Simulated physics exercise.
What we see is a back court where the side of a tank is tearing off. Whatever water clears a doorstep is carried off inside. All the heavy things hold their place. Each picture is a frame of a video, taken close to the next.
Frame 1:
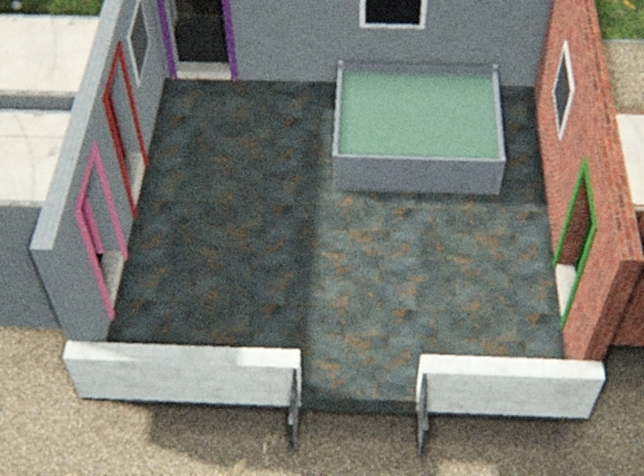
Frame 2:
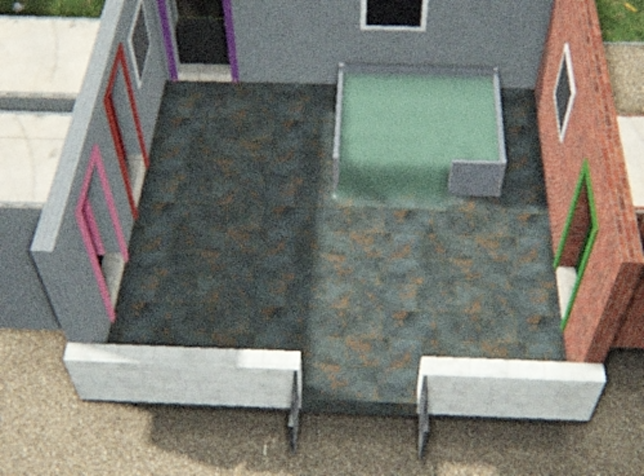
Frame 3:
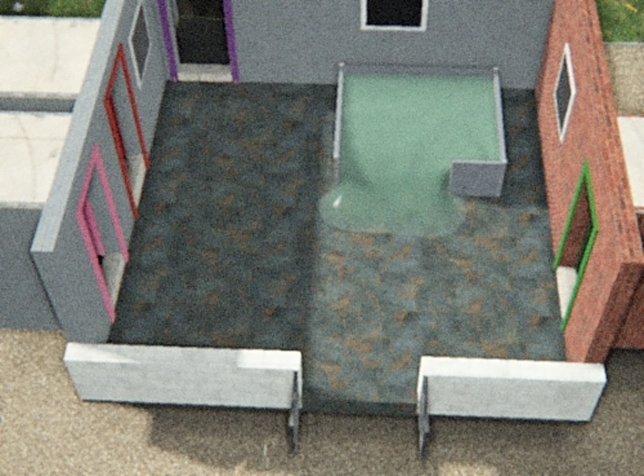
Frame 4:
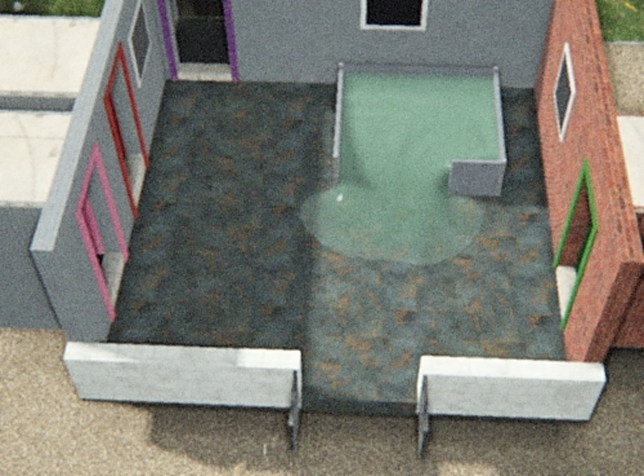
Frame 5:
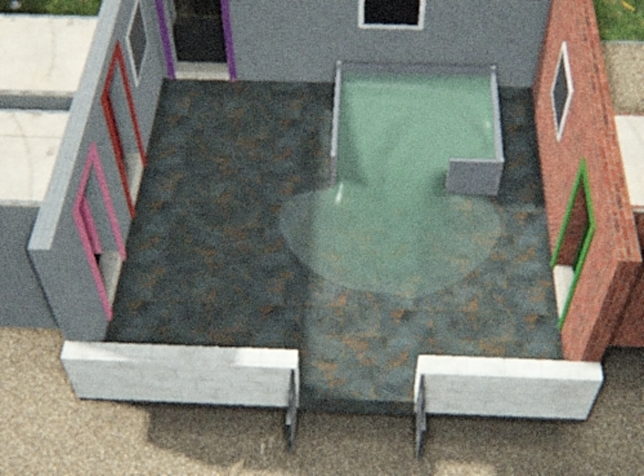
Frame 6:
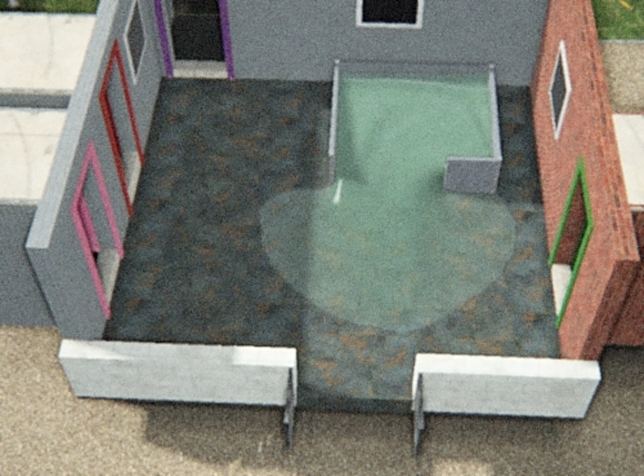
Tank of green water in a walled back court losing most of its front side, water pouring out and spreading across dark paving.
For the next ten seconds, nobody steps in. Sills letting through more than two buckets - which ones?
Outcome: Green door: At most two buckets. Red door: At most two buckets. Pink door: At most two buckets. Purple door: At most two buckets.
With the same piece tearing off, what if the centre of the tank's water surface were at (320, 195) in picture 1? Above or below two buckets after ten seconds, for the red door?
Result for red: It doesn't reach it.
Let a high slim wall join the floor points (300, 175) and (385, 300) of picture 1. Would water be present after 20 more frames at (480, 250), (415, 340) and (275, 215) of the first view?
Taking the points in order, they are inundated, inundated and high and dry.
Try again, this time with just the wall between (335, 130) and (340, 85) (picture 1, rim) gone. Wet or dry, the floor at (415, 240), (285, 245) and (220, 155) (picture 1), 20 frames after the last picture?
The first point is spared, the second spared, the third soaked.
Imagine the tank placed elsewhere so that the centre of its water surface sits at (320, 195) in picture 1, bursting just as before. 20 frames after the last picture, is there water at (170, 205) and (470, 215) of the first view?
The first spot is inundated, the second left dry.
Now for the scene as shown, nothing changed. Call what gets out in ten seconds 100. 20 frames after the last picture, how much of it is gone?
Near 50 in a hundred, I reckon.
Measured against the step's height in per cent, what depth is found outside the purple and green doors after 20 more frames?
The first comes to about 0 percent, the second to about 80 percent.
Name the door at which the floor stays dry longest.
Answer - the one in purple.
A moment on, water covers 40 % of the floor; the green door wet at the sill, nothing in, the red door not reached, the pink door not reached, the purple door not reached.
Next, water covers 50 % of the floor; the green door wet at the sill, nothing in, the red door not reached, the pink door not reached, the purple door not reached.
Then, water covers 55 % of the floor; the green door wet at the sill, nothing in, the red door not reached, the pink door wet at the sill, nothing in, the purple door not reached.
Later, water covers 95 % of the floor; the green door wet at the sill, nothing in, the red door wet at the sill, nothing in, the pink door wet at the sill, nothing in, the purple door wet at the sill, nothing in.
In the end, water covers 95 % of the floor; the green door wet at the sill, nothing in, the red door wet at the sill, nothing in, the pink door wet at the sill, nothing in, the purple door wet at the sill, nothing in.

REQUIREMENTS
Reproduce the listing exactly. Leave its pictures out.

RESULT FOR THIS TASK
Simulated physics exercise.
What we see is a back court where the side of a tank is tearing off. Whatever water clears a doorstep is carried off inside. All the heavy things hold their place. Each picture is a frame of a video, taken close to the next.
Frame 1:
Frame 2:
Frame 3:
Frame 4:
Frame 5:
Frame 6:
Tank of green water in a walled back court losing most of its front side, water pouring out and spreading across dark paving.
For the next ten seconds, nobody steps in. Sills letting through more than two buckets - which ones?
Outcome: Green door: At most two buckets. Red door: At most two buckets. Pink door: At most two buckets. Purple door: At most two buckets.
With the same piece tearing off, what if the centre of the tank's water surface were at (320, 195) in picture 1? Above or below two buckets after ten seconds, for the red door?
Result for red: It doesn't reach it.
Let a high slim wall join the floor points (300, 175) and (385, 300) of picture 1. Would water be present after 20 more frames at (480, 250), (415, 340) and (275, 215) of the first view?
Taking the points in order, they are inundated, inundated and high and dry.
Try again, this time with just the wall between (335, 130) and (340, 85) (picture 1, rim) gone. Wet or dry, the floor at (415, 240), (285, 245) and (220, 155) (picture 1), 20 frames after the last picture?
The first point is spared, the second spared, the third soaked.
Imagine the tank placed elsewhere so that the centre of its water surface sits at (320, 195) in picture 1, bursting just as before. 20 frames after the last picture, is there water at (170, 205) and (470, 215) of the first view?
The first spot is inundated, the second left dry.
Now for the scene as shown, nothing changed. Call what gets out in ten seconds 100. 20 frames after the last picture, how much of it is gone?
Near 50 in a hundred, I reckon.
Measured against the step's height in per cent, what depth is found outside the purple and green doors after 20 more frames?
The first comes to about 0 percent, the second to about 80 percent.
Name the door at which the floor stays dry longest.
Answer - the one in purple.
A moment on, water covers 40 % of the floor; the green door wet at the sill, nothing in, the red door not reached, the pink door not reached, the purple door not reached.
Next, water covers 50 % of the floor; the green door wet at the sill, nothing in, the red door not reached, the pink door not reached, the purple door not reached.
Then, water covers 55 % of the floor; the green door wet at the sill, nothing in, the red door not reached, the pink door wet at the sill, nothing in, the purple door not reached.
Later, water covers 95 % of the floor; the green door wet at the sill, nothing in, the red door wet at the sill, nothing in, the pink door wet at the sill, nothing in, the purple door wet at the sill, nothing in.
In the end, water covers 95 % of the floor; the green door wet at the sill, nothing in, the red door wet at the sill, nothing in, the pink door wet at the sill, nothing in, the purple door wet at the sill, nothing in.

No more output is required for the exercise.